→ **EXERCISE BRIEF**:
Reproduce only this part of the listing: the line with "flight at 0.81", plus every line after it through the last.

→ **DATA BLOCK**:
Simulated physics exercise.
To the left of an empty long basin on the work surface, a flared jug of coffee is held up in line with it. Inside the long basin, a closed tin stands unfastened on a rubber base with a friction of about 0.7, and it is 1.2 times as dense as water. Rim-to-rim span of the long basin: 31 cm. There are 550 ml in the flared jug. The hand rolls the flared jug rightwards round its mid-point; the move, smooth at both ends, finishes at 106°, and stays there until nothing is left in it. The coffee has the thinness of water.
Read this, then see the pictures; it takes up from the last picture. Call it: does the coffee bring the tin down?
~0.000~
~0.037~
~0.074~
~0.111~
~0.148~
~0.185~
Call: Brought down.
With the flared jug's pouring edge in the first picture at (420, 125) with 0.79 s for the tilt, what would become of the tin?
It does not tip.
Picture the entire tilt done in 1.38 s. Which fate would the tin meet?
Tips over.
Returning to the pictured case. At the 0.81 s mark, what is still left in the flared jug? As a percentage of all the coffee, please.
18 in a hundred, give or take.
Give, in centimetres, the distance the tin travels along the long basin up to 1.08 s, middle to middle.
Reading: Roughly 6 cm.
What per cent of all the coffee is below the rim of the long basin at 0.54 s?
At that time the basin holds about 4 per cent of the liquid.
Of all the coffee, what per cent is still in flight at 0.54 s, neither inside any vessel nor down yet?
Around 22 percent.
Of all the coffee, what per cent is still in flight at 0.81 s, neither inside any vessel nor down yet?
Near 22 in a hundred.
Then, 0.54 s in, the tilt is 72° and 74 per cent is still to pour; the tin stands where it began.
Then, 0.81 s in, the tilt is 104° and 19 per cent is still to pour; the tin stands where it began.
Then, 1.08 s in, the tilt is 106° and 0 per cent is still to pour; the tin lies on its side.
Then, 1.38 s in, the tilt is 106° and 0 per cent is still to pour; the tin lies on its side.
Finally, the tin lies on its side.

→ **FULL OUTPUT**:
Of all the coffee, what per cent is still in flight at 0.81 s, neither inside any vessel nor down yet?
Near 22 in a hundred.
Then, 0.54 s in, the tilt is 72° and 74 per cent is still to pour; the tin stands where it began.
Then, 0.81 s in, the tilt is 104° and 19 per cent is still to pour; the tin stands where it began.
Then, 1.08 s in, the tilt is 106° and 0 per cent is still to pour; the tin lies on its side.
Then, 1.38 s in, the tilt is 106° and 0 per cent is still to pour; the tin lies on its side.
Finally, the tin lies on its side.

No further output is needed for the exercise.